Each line below should be quoted exactly, please.
>> begin Input rows
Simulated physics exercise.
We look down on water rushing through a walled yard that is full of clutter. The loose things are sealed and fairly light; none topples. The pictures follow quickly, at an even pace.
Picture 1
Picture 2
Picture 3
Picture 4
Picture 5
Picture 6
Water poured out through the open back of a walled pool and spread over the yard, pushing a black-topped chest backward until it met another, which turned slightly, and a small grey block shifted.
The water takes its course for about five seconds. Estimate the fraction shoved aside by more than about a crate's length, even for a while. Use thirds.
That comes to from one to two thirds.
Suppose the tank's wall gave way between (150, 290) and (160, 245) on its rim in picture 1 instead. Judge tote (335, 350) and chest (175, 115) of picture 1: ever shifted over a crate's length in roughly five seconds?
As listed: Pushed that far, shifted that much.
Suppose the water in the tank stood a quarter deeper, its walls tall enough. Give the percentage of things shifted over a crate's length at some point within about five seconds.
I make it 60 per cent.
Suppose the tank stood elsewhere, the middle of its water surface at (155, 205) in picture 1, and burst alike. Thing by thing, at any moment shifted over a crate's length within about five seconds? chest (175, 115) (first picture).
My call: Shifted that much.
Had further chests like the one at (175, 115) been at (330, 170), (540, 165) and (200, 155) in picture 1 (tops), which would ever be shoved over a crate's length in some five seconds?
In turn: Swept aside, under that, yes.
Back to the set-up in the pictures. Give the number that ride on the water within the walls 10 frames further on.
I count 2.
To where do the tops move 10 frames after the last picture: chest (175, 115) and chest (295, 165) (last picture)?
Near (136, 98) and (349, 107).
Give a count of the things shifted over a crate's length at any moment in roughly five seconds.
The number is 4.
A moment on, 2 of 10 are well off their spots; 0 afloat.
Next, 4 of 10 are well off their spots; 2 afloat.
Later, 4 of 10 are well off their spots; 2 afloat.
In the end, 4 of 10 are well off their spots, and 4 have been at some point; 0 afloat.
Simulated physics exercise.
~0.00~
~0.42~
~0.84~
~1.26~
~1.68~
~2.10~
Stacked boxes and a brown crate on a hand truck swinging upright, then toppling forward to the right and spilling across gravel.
>> end Input rows
Task result:
Simulated physics exercise.
We look down on water rushing through a walled yard that is full of clutter. The loose things are sealed and fairly light; none topples. The pictures follow quickly, at an even pace.
Picture 1
Picture 2
Picture 3
Picture 4
Picture 5
Picture 6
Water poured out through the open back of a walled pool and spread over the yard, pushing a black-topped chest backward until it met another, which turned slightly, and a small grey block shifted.
The water takes its course for about five seconds. Estimate the fraction shoved aside by more than about a crate's length, even for a while. Use thirds.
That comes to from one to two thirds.
Suppose the tank's wall gave way between (150, 290) and (160, 245) on its rim in picture 1 instead. Judge tote (335, 350) and chest (175, 115) of picture 1: ever shifted over a crate's length in roughly five seconds?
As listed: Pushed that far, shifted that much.
Suppose the water in the tank stood a quarter deeper, its walls tall enough. Give the percentage of things shifted over a crate's length at some point within about five seconds.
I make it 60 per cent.
Suppose the tank stood elsewhere, the middle of its water surface at (155, 205) in picture 1, and burst alike. Thing by thing, at any moment shifted over a crate's length within about five seconds? chest (175, 115) (first picture).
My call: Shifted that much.
Had further chests like the one at (175, 115) been at (330, 170), (540, 165) and (200, 155) in picture 1 (tops), which would ever be shoved over a crate's length in some five seconds?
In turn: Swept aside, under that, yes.
Back to the set-up in the pictures. Give the number that ride on the water within the walls 10 frames further on.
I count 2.
To where do the tops move 10 frames after the last picture: chest (175, 115) and chest (295, 165) (last picture)?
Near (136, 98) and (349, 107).
Give a count of the things shifted over a crate's length at any moment in roughly five seconds.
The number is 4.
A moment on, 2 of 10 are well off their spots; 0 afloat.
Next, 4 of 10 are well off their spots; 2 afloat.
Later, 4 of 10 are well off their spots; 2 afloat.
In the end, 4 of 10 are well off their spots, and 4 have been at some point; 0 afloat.
Simulated physics exercise.
~0.00~
~0.42~
~0.84~
~1.26~
~1.68~
~2.10~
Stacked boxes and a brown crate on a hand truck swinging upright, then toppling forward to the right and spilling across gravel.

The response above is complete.